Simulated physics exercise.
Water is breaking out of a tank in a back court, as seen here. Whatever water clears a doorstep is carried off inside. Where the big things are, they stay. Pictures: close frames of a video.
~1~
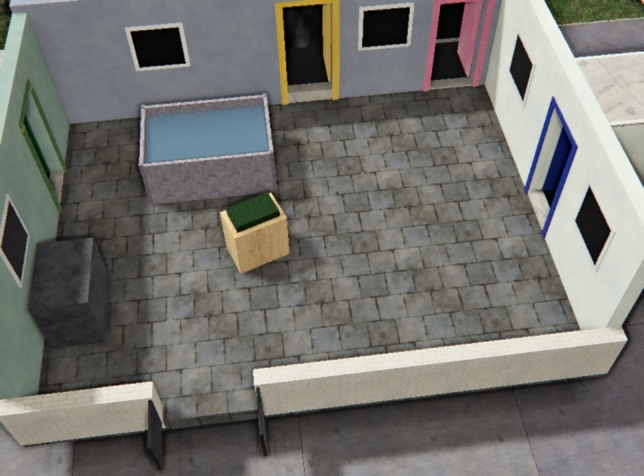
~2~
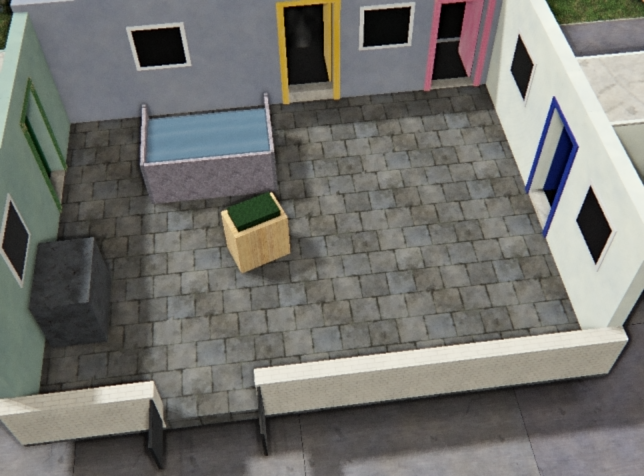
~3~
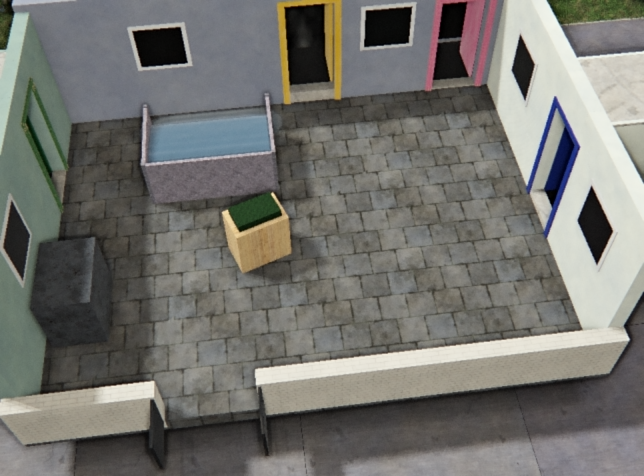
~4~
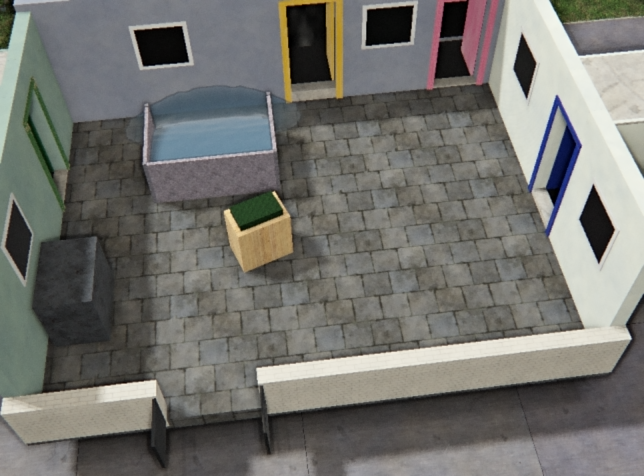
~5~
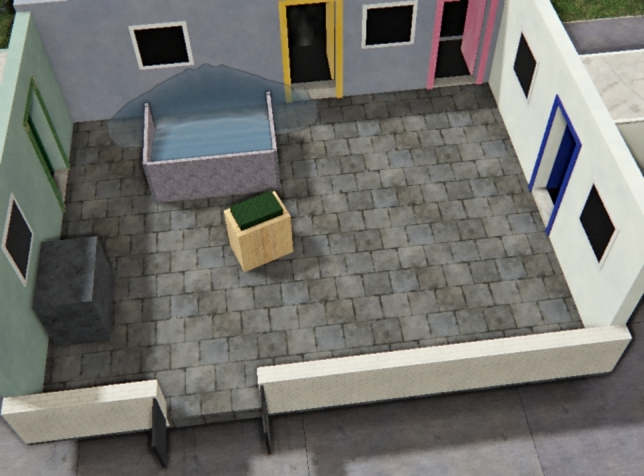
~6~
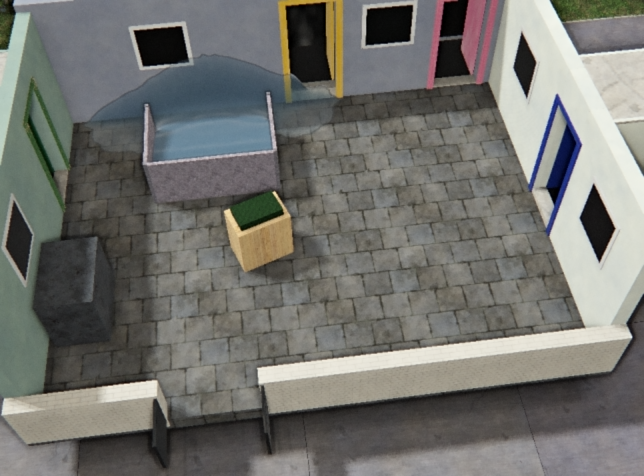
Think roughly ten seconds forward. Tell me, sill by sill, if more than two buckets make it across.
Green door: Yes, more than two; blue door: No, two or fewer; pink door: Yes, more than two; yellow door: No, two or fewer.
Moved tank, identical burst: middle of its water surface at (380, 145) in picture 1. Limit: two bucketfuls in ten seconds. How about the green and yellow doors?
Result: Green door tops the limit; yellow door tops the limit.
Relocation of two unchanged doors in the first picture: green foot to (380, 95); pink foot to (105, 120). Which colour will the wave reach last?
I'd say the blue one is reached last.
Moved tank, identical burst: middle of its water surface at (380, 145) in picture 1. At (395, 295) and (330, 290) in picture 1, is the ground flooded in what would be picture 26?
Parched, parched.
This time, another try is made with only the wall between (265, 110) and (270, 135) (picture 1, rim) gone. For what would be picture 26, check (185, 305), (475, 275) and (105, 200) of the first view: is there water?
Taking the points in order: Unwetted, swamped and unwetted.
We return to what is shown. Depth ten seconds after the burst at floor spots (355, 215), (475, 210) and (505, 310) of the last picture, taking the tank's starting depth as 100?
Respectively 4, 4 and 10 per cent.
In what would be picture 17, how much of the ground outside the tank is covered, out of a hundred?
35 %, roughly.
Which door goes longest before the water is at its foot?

** INSTRUCTION **
Except for the pictures, give all the material above again verbatim.

** SOLUTION TO THIS TASK **
Simulated physics exercise.
Water is breaking out of a tank in a back court, as seen here. Whatever water clears a doorstep is carried off inside. Where the big things are, they stay. Pictures: close frames of a video.
~1~
~2~
~3~
~4~
~5~
~6~
Think roughly ten seconds forward. Tell me, sill by sill, if more than two buckets make it across.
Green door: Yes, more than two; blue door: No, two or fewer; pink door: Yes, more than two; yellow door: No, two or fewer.
Moved tank, identical burst: middle of its water surface at (380, 145) in picture 1. Limit: two bucketfuls in ten seconds. How about the green and yellow doors?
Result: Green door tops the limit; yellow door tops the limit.
Relocation of two unchanged doors in the first picture: green foot to (380, 95); pink foot to (105, 120). Which colour will the wave reach last?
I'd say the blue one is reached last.
Moved tank, identical burst: middle of its water surface at (380, 145) in picture 1. At (395, 295) and (330, 290) in picture 1, is the ground flooded in what would be picture 26?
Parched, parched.
This time, another try is made with only the wall between (265, 110) and (270, 135) (picture 1, rim) gone. For what would be picture 26, check (185, 305), (475, 275) and (105, 200) of the first view: is there water?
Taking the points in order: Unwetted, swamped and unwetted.
We return to what is shown. Depth ten seconds after the burst at floor spots (355, 215), (475, 210) and (505, 310) of the last picture, taking the tank's starting depth as 100?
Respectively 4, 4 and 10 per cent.
In what would be picture 17, how much of the ground outside the tank is covered, out of a hundred?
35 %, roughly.
Which door goes longest before the water is at its foot?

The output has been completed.